Return the number of lines holding "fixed", with nothing added.

——

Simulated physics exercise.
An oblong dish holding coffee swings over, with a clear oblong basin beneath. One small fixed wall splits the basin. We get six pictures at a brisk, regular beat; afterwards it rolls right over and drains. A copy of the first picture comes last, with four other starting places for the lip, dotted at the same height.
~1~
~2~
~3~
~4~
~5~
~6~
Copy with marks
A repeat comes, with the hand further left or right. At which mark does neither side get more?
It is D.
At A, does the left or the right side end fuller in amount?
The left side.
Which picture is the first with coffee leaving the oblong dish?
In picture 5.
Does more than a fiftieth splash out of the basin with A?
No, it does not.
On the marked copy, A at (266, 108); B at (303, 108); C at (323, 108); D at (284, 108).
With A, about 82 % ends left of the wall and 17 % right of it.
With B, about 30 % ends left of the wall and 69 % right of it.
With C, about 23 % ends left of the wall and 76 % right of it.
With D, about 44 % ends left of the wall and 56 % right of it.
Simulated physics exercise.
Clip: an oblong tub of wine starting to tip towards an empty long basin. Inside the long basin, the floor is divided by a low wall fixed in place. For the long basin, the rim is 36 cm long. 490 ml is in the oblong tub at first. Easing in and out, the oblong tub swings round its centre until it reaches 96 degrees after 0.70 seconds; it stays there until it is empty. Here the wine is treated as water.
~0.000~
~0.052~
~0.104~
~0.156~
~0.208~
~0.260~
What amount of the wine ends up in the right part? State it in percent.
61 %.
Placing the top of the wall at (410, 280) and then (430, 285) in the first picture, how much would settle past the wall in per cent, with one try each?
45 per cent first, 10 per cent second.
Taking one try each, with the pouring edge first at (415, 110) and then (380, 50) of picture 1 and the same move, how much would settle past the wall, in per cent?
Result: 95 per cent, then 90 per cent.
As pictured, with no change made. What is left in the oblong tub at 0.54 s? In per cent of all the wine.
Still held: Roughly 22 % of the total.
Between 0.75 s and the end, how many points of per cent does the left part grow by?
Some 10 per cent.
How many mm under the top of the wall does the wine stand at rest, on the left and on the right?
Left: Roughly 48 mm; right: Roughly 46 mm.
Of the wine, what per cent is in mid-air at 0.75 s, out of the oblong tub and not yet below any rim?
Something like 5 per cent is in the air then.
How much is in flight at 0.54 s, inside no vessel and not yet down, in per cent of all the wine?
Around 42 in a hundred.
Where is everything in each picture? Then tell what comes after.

——

◆ **TASK RESPONSE**: 2